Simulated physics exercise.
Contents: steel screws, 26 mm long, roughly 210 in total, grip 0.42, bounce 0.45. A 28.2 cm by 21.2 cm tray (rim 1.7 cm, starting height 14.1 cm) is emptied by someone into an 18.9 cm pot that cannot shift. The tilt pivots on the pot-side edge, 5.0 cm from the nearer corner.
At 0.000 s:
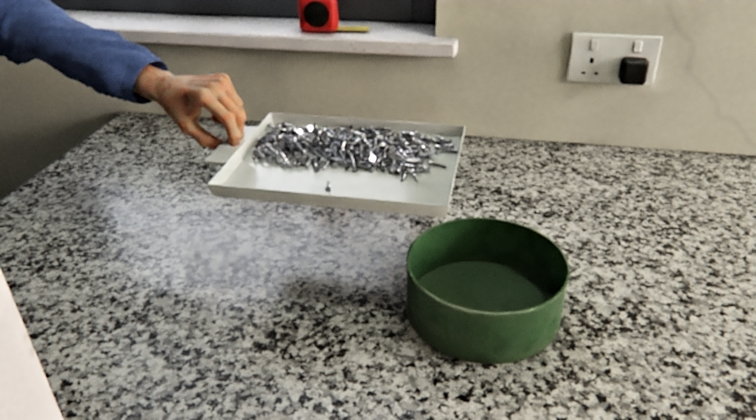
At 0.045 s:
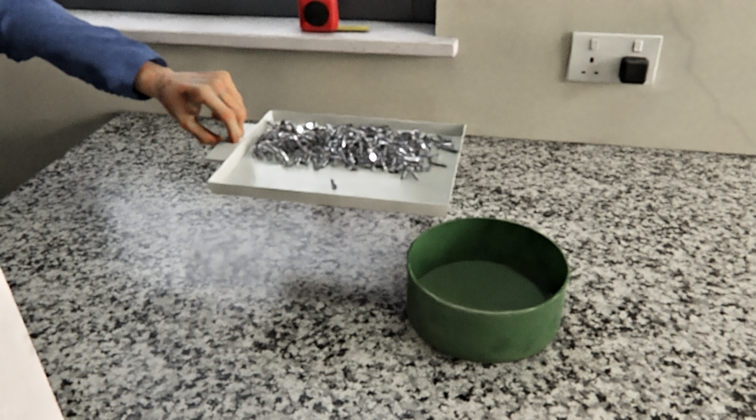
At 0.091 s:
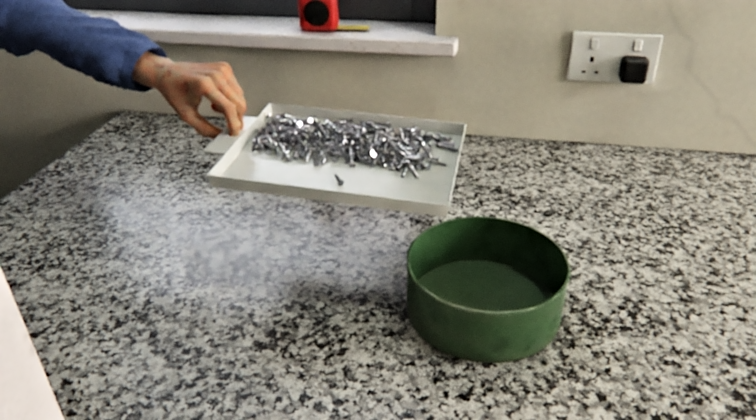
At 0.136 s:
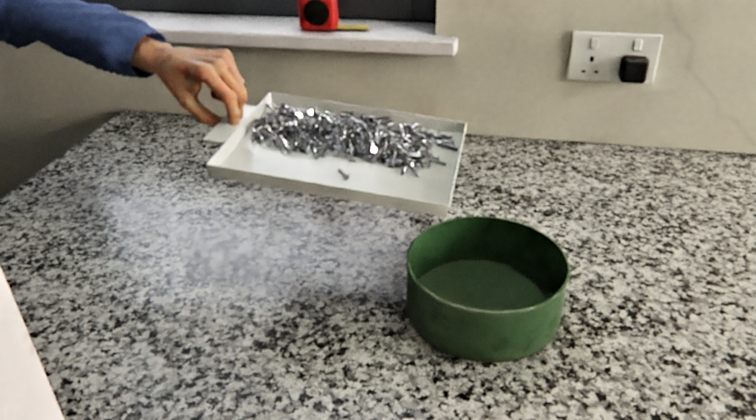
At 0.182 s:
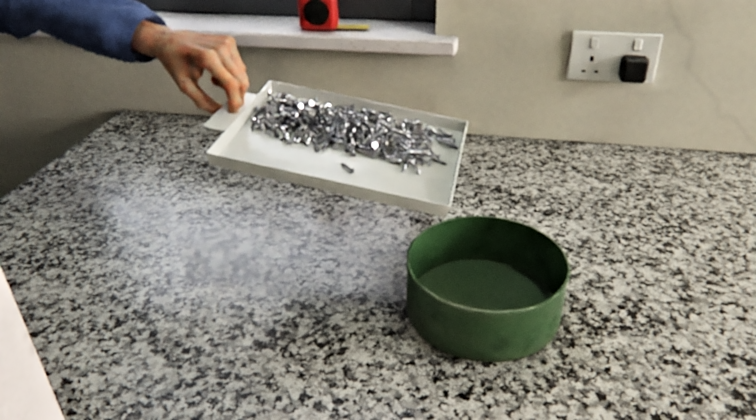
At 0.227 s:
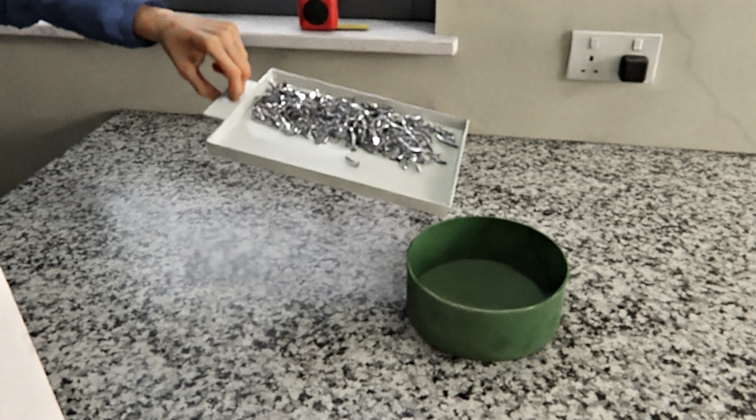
The clip opens on a hand in a blue sleeve holding a shallow white tray of small silvery screws above a speckled countertop, with a round green pot at right. The hand gradually raises the tray's left side, tilting it down toward the right, while one loose screw shifts slightly rightward.
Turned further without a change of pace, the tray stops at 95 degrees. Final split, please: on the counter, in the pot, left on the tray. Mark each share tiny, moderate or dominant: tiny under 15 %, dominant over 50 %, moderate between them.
Counter: Moderate, pot: Dominant, tray: Tiny.
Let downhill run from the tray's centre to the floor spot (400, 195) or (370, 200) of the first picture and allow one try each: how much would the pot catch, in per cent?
Roughly 100 % for the first direction, roughly 50 % for the second.
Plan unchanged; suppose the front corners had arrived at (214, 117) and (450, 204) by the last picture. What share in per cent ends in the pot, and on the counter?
Split: Pot = 40, counter = 60.
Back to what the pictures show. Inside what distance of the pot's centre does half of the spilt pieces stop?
About 16 cm from the centre.
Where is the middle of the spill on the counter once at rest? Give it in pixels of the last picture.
(523, 246), roughly.
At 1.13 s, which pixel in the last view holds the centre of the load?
At that moment the load's centre is around (485, 272).
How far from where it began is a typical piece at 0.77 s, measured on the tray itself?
About 12 cm.
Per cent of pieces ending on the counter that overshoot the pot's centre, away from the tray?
About 80 %.
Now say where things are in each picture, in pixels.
The first frame shows tray tilt 0 degrees, front corners at (211, 183) and (446, 204); middle of the pieces at (343, 146); pot at (487, 260).
The second frame shows tray tilt 1 degrees, front corners at (211, 181) and (446, 204); middle of the pieces at (343, 145).
The third frame shows tray tilt 3 degrees, front corners at (210, 174) and (447, 204); middle of the pieces at (343, 140).
The fourth frame shows tray tilt 6 degrees, front corners at (209, 163) and (447, 204), lowest corner right front; middle of the pieces at (344, 134).
The fifth frame shows tray tilt 9 degrees, front corners at (209, 152) and (448, 204), lowest corner right front; middle of the pieces at (344, 127).
The sixth frame shows tray tilt 12 degrees, front corners at (210, 140) and (449, 205), lowest corner right front; middle of the pieces at (345, 121); pot at (487, 258). Its pace works out near 75 degrees a second.
Then, at 0.77 s, tilt 52 degrees; the tray holds 100 %, the pot 0 %.
After 1.13 s, tilt 78 degrees; the tray holds 30 %, the pot 50 %.
After 1.58 s, tilt 95 degrees; the tray holds 0 %, the pot 70 %.
In the end, at 2.4 s, counter 30 %, pot 70 %, tray 0 %.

###

• **Exercise aim**
Return the whole listing, word for word, and leave out every picture.

• **Final answer**
Simulated physics exercise.
Contents: steel screws, 26 mm long, roughly 210 in total, grip 0.42, bounce 0.45. A 28.2 cm by 21.2 cm tray (rim 1.7 cm, starting height 14.1 cm) is emptied by someone into an 18.9 cm pot that cannot shift. The tilt pivots on the pot-side edge, 5.0 cm from the nearer corner.
At 0.000 s:
At 0.045 s:
At 0.091 s:
At 0.136 s:
At 0.182 s:
At 0.227 s:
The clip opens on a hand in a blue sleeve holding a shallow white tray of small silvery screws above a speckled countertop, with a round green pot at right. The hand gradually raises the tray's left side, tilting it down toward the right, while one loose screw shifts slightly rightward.
Turned further without a change of pace, the tray stops at 95 degrees. Final split, please: on the counter, in the pot, left on the tray. Mark each share tiny, moderate or dominant: tiny under 15 %, dominant over 50 %, moderate between them.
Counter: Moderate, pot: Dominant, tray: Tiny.
Let downhill run from the tray's centre to the floor spot (400, 195) or (370, 200) of the first picture and allow one try each: how much would the pot catch, in per cent?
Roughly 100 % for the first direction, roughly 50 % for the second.
Plan unchanged; suppose the front corners had arrived at (214, 117) and (450, 204) by the last picture. What share in per cent ends in the pot, and on the counter?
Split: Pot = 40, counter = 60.
Back to what the pictures show. Inside what distance of the pot's centre does half of the spilt pieces stop?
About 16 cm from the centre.
Where is the middle of the spill on the counter once at rest? Give it in pixels of the last picture.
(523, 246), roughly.
At 1.13 s, which pixel in the last view holds the centre of the load?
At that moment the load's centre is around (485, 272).
How far from where it began is a typical piece at 0.77 s, measured on the tray itself?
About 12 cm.
Per cent of pieces ending on the counter that overshoot the pot's centre, away from the tray?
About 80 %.
Now say where things are in each picture, in pixels.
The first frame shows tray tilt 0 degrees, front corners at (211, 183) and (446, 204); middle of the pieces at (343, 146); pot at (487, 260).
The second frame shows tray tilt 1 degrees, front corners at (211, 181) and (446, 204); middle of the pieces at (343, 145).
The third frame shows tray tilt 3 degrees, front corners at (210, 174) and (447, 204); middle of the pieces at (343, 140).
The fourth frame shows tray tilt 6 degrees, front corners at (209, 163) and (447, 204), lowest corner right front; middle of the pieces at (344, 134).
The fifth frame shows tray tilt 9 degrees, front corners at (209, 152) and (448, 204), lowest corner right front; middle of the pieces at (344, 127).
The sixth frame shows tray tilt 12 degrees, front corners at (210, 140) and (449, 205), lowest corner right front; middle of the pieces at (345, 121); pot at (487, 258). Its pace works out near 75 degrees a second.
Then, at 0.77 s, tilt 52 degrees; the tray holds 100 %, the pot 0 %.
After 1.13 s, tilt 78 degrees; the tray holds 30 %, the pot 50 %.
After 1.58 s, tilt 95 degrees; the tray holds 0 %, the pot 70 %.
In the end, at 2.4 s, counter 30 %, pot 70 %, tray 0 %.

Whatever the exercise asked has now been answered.